* begin *

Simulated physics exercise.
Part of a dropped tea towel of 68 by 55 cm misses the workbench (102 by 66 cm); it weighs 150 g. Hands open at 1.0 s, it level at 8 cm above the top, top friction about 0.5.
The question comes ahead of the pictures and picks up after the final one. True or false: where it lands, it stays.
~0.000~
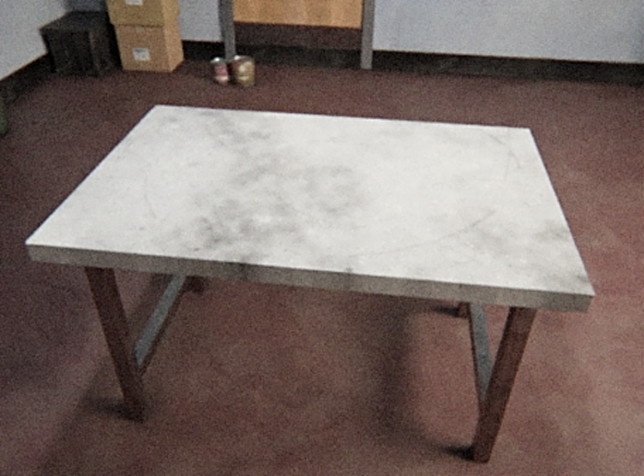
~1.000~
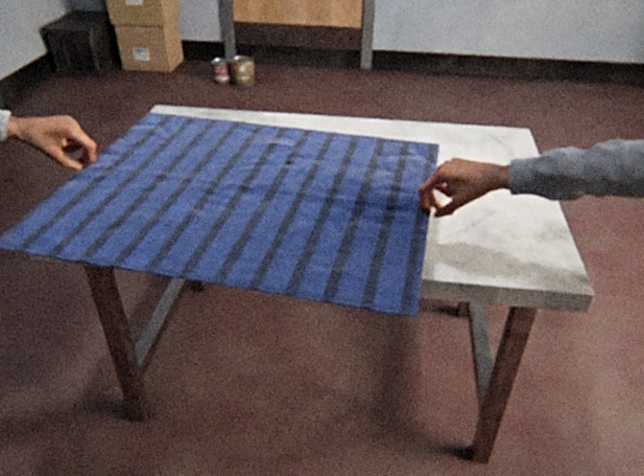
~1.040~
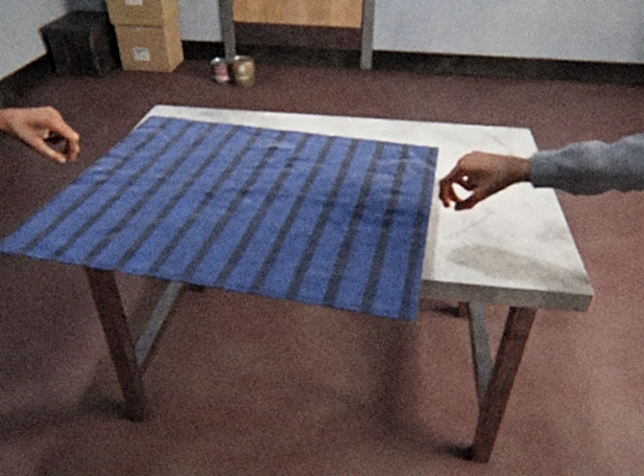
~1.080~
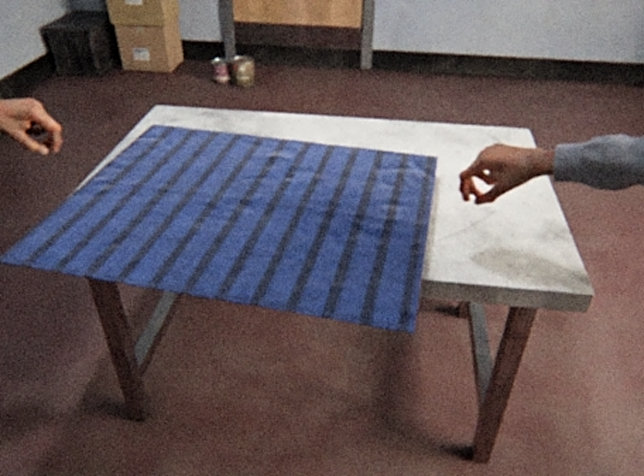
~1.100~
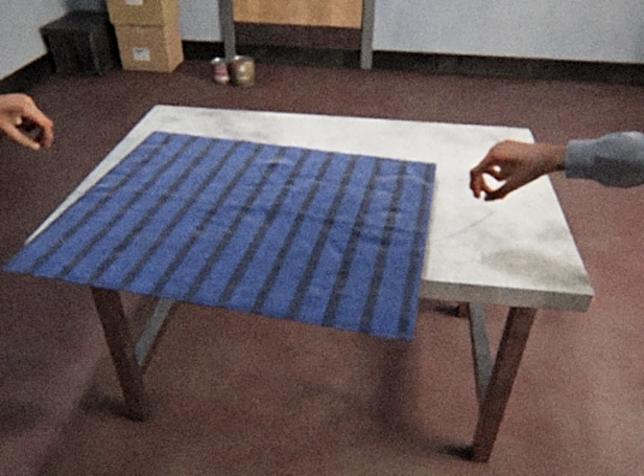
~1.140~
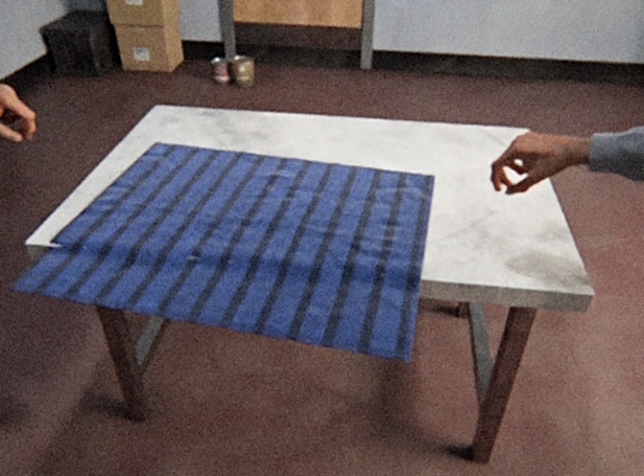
True.
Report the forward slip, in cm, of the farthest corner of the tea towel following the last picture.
It slips forward by about 0 cm.
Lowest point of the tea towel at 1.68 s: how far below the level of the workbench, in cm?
14 cm, approximately.
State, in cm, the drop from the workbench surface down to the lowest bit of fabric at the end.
18 cm or so.
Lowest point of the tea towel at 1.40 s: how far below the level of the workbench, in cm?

* end *

Reproduce the listing above exactly, excluding all pictures.

**EXERCISE SOLUTION**
Simulated physics exercise.
Part of a dropped tea towel of 68 by 55 cm misses the workbench (102 by 66 cm); it weighs 150 g. Hands open at 1.0 s, it level at 8 cm above the top, top friction about 0.5.
The question comes ahead of the pictures and picks up after the final one. True or false: where it lands, it stays.
~0.000~
~1.000~
~1.040~
~1.080~
~1.100~
~1.140~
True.
Report the forward slip, in cm, of the farthest corner of the tea towel following the last picture.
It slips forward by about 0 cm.
Lowest point of the tea towel at 1.68 s: how far below the level of the workbench, in cm?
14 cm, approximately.
State, in cm, the drop from the workbench surface down to the lowest bit of fabric at the end.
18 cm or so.
Lowest point of the tea towel at 1.40 s: how far below the level of the workbench, in cm?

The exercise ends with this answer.